Problem
Write the material out again exactly as it stands.

Supplied data
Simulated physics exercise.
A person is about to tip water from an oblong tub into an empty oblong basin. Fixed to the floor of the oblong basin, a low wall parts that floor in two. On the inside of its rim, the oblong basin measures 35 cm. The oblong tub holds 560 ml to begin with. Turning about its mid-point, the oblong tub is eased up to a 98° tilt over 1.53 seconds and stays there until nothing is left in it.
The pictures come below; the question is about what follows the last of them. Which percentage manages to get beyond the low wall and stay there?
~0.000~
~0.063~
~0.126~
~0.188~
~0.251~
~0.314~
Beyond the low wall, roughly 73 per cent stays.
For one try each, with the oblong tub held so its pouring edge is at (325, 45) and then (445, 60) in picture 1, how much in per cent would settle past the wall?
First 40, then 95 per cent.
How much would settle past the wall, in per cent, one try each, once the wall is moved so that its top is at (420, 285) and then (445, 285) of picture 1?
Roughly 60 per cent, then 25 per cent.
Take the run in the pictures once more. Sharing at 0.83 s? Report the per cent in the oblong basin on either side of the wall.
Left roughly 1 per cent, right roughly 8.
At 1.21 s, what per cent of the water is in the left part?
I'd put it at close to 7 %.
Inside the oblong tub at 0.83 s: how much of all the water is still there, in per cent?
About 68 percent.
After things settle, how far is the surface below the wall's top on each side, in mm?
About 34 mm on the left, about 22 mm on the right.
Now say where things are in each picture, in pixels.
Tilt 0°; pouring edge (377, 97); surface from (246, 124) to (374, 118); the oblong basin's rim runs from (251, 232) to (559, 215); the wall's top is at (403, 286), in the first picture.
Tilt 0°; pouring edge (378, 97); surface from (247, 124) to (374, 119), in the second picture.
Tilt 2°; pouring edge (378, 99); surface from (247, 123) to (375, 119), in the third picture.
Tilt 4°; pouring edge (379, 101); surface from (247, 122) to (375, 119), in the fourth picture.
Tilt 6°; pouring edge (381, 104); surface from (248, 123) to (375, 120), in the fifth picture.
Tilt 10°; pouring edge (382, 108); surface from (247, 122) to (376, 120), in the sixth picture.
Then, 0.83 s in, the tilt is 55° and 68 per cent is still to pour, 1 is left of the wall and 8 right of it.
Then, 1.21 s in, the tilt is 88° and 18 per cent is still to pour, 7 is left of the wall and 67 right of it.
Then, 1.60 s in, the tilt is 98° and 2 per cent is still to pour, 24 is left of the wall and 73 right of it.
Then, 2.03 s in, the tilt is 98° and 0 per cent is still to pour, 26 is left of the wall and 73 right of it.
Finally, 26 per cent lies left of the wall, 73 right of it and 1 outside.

Exercise solution
Simulated physics exercise.
A person is about to tip water from an oblong tub into an empty oblong basin. Fixed to the floor of the oblong basin, a low wall parts that floor in two. On the inside of its rim, the oblong basin measures 35 cm. The oblong tub holds 560 ml to begin with. Turning about its mid-point, the oblong tub is eased up to a 98° tilt over 1.53 seconds and stays there until nothing is left in it.
The pictures come below; the question is about what follows the last of them. Which percentage manages to get beyond the low wall and stay there?
~0.000~
~0.063~
~0.126~
~0.188~
~0.251~
~0.314~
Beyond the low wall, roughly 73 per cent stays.
For one try each, with the oblong tub held so its pouring edge is at (325, 45) and then (445, 60) in picture 1, how much in per cent would settle past the wall?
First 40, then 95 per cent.
How much would settle past the wall, in per cent, one try each, once the wall is moved so that its top is at (420, 285) and then (445, 285) of picture 1?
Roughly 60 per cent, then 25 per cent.
Take the run in the pictures once more. Sharing at 0.83 s? Report the per cent in the oblong basin on either side of the wall.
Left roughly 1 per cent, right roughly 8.
At 1.21 s, what per cent of the water is in the left part?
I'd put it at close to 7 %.
Inside the oblong tub at 0.83 s: how much of all the water is still there, in per cent?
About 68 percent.
After things settle, how far is the surface below the wall's top on each side, in mm?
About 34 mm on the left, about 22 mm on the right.
Now say where things are in each picture, in pixels.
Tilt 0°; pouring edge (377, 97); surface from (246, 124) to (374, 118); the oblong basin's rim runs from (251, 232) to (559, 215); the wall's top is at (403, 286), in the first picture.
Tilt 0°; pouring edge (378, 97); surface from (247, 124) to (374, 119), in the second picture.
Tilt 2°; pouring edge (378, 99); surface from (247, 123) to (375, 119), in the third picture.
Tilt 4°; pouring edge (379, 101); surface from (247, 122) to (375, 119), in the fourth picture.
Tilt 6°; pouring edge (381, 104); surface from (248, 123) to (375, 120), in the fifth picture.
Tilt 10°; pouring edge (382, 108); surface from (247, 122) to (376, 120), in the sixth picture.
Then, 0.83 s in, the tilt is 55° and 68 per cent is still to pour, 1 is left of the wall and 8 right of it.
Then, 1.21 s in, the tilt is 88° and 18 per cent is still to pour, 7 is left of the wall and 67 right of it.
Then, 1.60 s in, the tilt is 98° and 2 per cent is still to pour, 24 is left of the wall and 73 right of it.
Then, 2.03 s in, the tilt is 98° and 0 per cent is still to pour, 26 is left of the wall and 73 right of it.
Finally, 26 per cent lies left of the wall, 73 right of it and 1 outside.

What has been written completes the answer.